-------- INPUT DATA --------

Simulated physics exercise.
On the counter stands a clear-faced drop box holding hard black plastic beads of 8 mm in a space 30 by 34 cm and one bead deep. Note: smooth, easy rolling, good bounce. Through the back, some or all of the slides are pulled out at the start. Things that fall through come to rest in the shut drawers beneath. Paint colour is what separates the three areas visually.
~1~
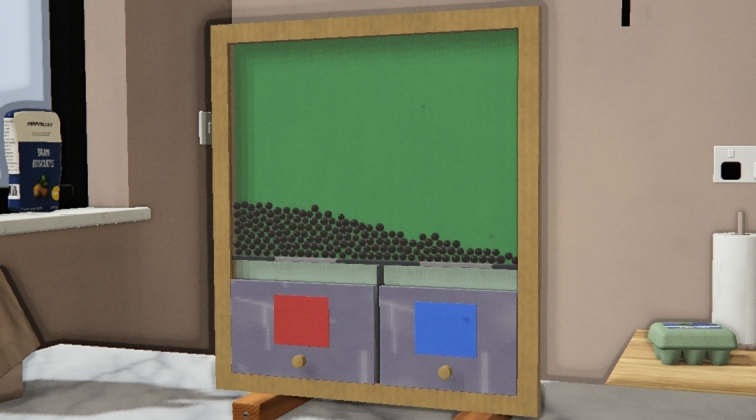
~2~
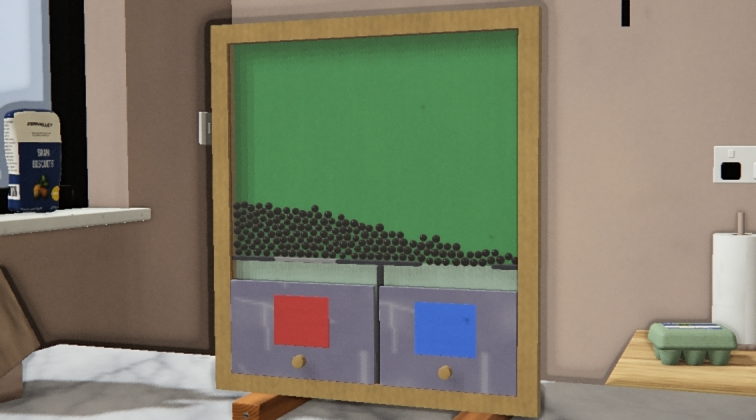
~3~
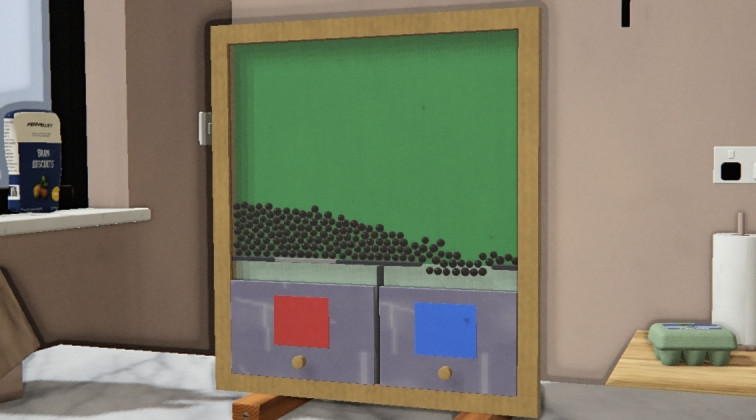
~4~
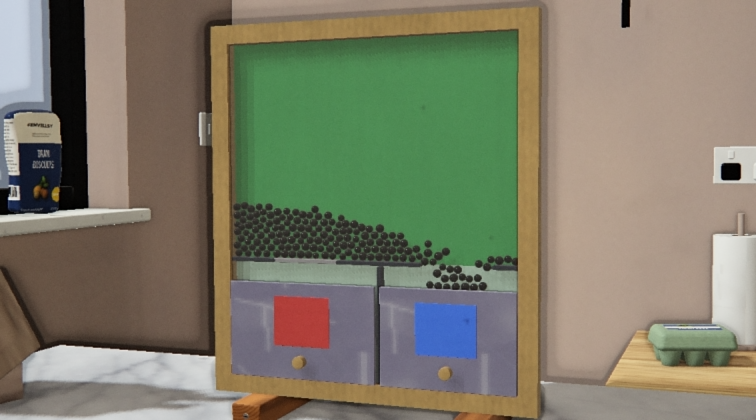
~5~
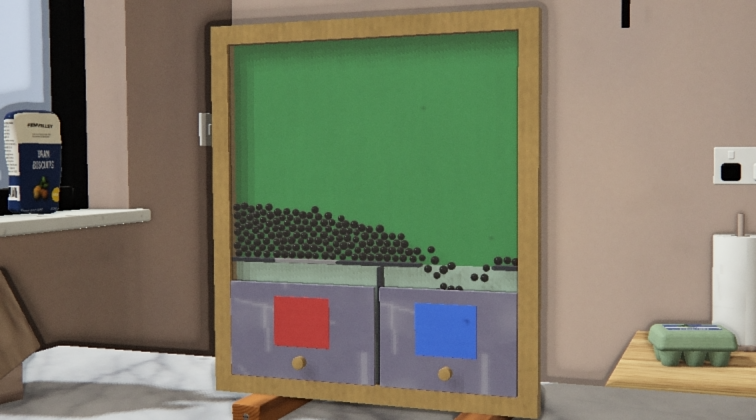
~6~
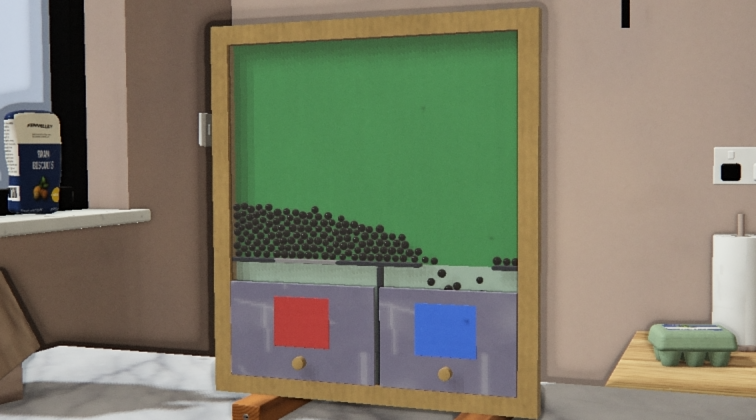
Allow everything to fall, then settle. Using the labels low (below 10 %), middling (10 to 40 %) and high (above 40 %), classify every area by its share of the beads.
Red drawer is low; blue drawer is middling; green store is high.
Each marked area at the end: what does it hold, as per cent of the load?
Final shares - red drawer: 0; blue drawer: 35; green store: 65.
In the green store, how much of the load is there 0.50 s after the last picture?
About 75 per cent.
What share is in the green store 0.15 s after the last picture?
I'd guess near 85 in a hundred.
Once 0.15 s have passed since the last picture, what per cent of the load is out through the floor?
By that time around 15 per cent has passed out below.
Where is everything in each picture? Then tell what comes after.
About 170 beads; beads centred (331, 237); red (301, 321), blue (445, 329), green (370, 60); slides (273, 259) to (342, 261), (417, 264) to (497, 266), in the first frame.
In the second frame, 1 of 2 slides gone; beads centred (331, 237); 0 out.
Beads centred (331, 238); 7 out, in the third frame.
Beads centred (336, 244); 17 out, in the fourth frame.
Beads centred (324, 235); 22 out, in the fifth frame.
Beads centred (318, 241); 24 out, in the sixth frame.
Then, 0.15 s later than the last picture, 15 % are out; blue 15 %, green 85 %.
Then, 0.50 s later than the last picture, 25 % are out; blue 20 %, green 75 %.
Then, 1.20 s later than the last picture, 30 % are out; blue 30 %, green 70 %.
All still 3.6 s after it, 35 % are out; red 0 %, blue 35 %, green 65 %.
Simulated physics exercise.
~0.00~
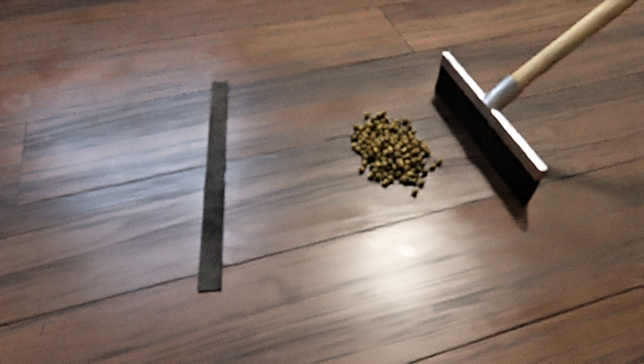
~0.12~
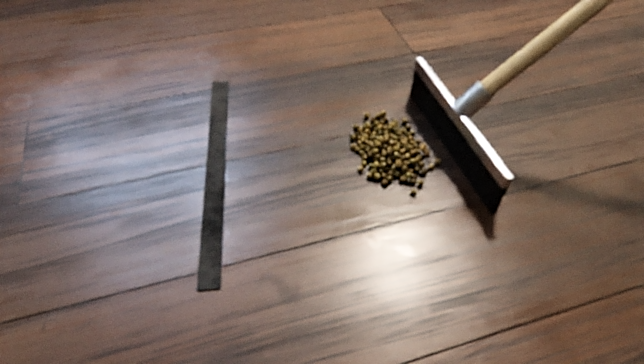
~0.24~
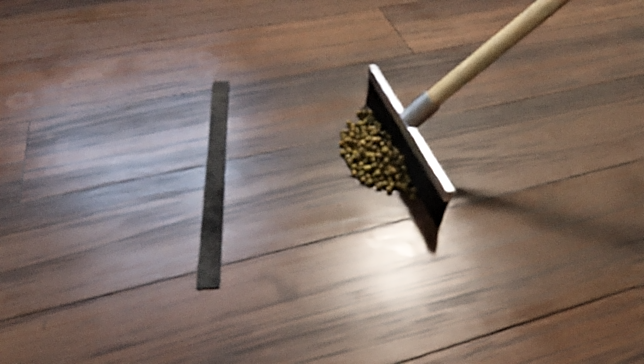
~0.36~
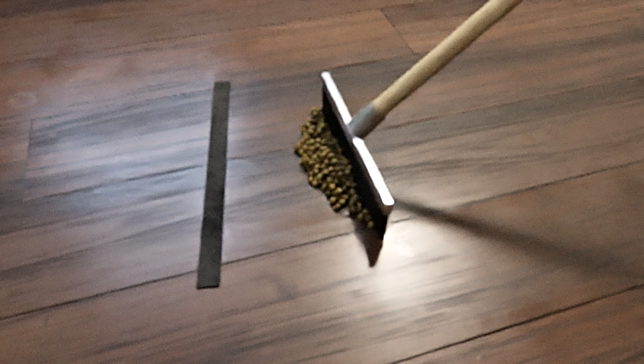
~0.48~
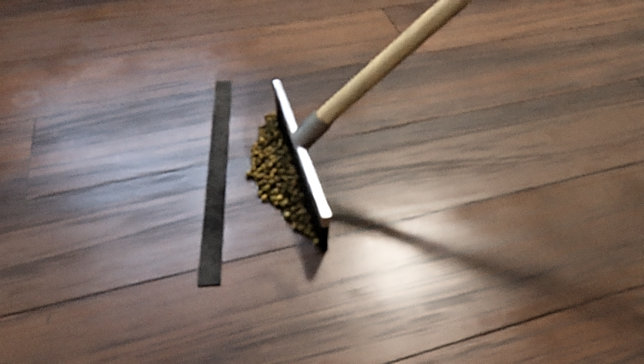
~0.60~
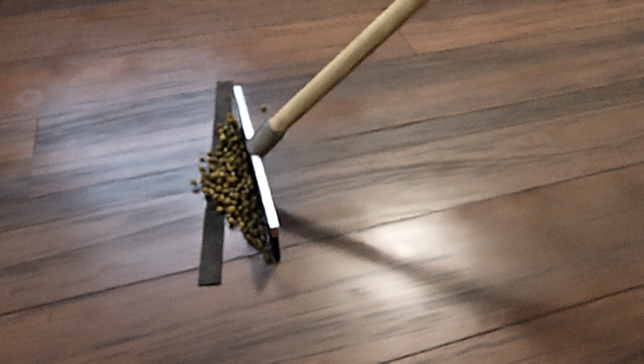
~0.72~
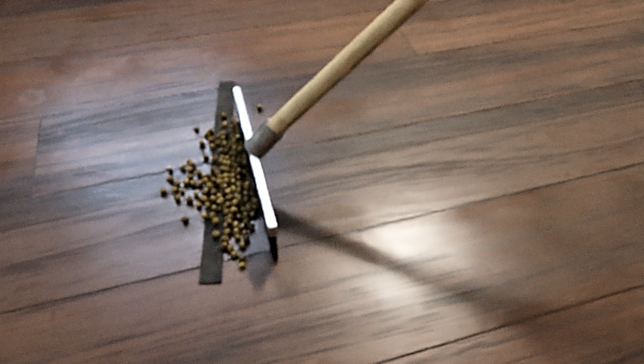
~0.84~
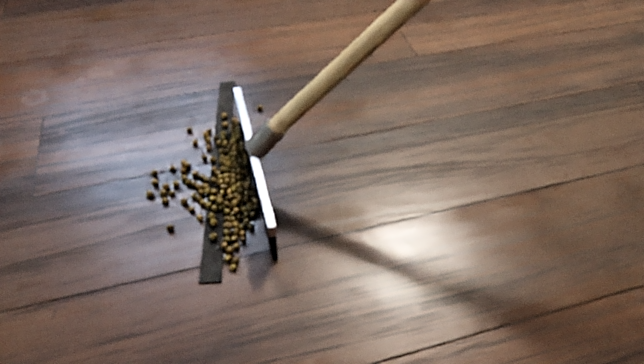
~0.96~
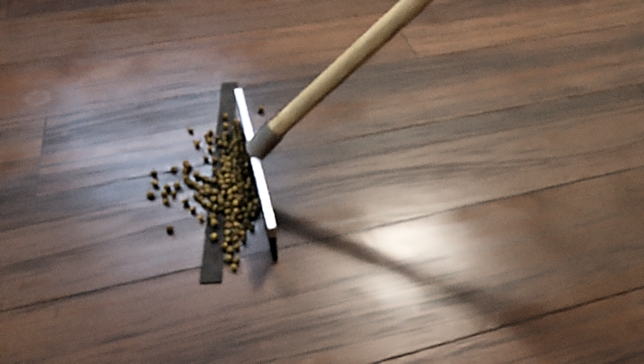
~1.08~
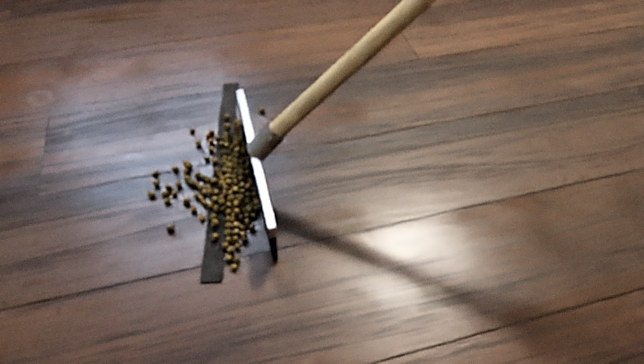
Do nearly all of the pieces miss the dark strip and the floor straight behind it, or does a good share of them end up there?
A good share of them ends up there. Many pieces come to rest on the dark strip or just past it on the left, while others stay between it and the blade.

--------

- _WHAT IS EXPECTED_
Skip every picture and transcribe the data above exactly.

- _THE REPLY_
Simulated physics exercise.
On the counter stands a clear-faced drop box holding hard black plastic beads of 8 mm in a space 30 by 34 cm and one bead deep. Note: smooth, easy rolling, good bounce. Through the back, some or all of the slides are pulled out at the start. Things that fall through come to rest in the shut drawers beneath. Paint colour is what separates the three areas visually.
~1~
~2~
~3~
~4~
~5~
~6~
Allow everything to fall, then settle. Using the labels low (below 10 %), middling (10 to 40 %) and high (above 40 %), classify every area by its share of the beads.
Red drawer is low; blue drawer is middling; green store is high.
Each marked area at the end: what does it hold, as per cent of the load?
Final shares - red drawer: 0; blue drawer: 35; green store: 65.
In the green store, how much of the load is there 0.50 s after the last picture?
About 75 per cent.
What share is in the green store 0.15 s after the last picture?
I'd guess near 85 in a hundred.
Once 0.15 s have passed since the last picture, what per cent of the load is out through the floor?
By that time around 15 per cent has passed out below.
Where is everything in each picture? Then tell what comes after.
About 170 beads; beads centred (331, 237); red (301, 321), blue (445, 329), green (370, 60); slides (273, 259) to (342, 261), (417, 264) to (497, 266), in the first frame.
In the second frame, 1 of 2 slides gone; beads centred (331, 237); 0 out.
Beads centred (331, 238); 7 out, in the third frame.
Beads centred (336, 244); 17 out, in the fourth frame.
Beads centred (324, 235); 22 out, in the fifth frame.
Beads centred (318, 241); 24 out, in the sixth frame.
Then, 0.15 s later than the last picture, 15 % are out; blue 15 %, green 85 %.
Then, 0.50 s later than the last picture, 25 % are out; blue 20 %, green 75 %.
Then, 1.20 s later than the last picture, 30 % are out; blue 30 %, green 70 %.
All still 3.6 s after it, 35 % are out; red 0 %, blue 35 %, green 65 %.
Simulated physics exercise.
~0.00~
~0.12~
~0.24~
~0.36~
~0.48~
~0.60~
~0.72~
~0.84~
~0.96~
~1.08~
Do nearly all of the pieces miss the dark strip and the floor straight behind it, or does a good share of them end up there?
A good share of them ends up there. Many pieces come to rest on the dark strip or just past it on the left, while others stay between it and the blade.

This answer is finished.